[Part of a data file]

%%

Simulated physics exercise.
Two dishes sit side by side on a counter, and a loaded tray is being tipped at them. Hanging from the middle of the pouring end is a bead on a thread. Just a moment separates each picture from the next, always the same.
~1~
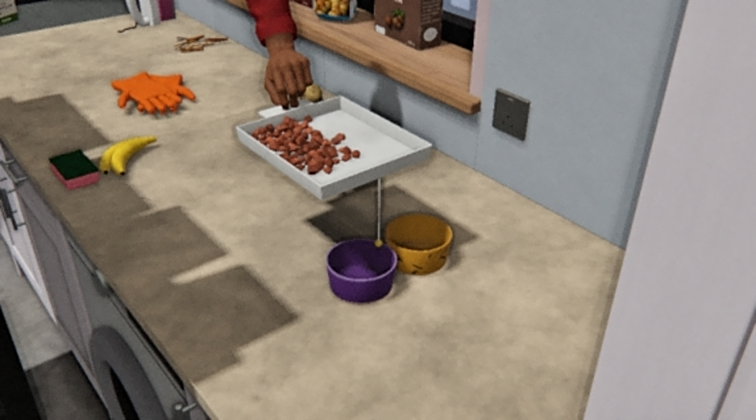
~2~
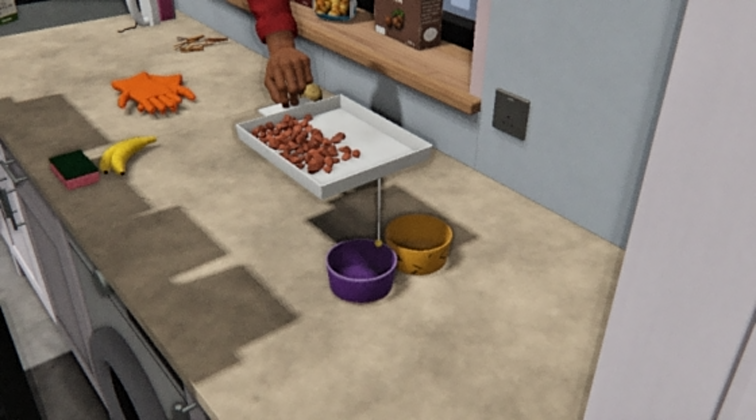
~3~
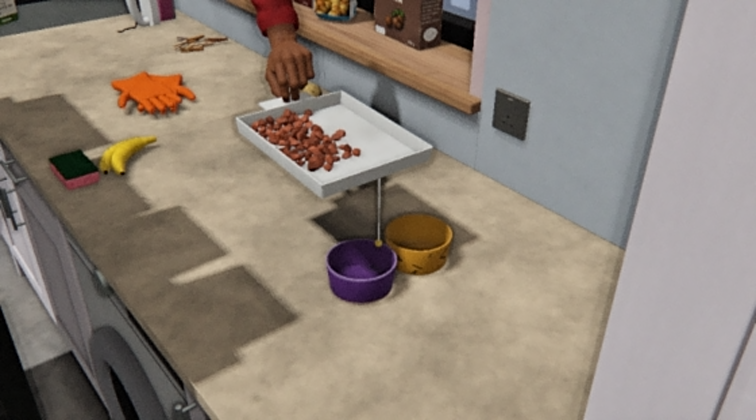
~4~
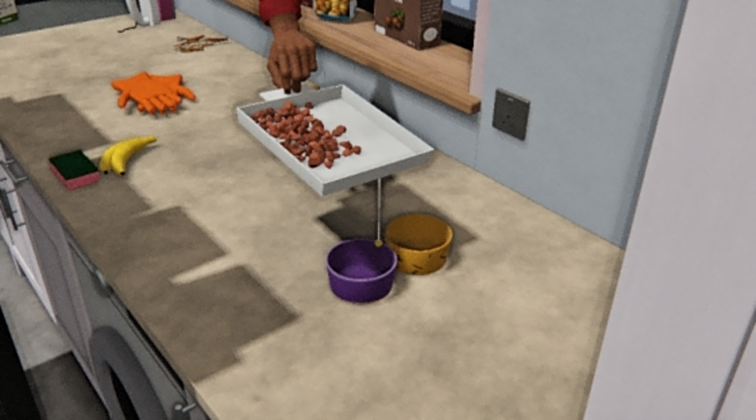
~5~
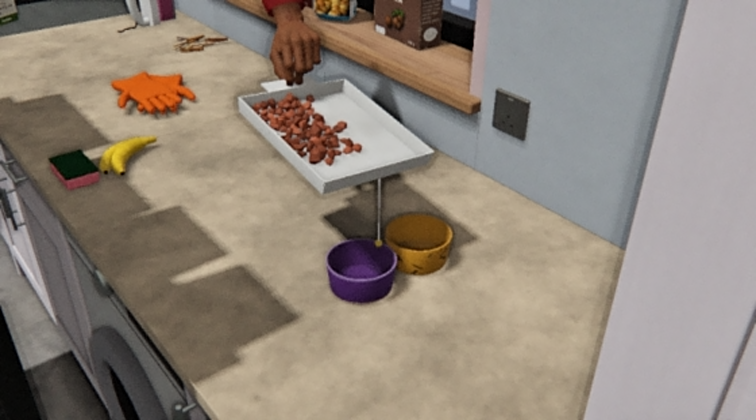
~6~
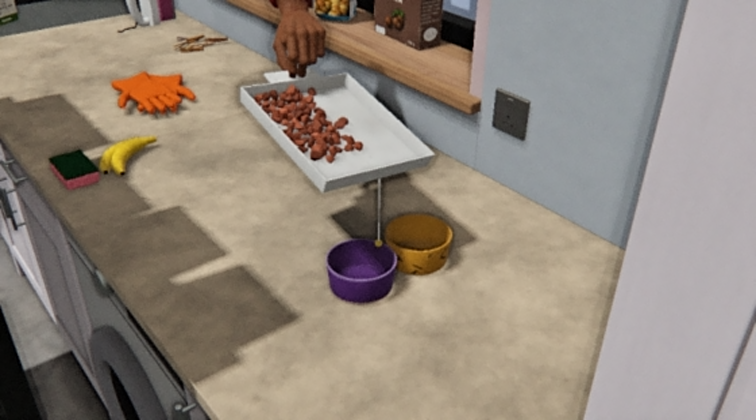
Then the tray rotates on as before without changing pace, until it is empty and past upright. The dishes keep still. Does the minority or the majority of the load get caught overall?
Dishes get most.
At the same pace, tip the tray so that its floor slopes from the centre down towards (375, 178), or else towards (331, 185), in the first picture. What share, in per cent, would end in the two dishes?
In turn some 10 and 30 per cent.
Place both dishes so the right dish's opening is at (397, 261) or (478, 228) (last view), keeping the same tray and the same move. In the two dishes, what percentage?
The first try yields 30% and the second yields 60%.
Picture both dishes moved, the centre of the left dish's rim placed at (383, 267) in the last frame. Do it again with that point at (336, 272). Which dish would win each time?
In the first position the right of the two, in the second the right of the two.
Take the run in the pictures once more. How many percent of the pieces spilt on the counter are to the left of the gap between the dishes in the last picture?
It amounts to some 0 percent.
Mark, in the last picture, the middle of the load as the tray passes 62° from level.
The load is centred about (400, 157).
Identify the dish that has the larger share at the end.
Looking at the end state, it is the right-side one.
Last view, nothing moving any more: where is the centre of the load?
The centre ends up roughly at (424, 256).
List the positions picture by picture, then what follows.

%%
%%

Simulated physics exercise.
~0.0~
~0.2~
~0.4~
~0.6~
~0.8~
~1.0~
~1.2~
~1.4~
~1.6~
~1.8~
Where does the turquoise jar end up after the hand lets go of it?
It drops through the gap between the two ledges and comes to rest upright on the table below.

%%

### Exercise requirements:
Your task is to print the lines from the one containing "Last view, nothing" through the one containing "List the positions", exactly and with nothing added.

### Finished task:
Last view, nothing moving any more: where is the centre of the load?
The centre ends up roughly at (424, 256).
List the positions picture by picture, then what follows.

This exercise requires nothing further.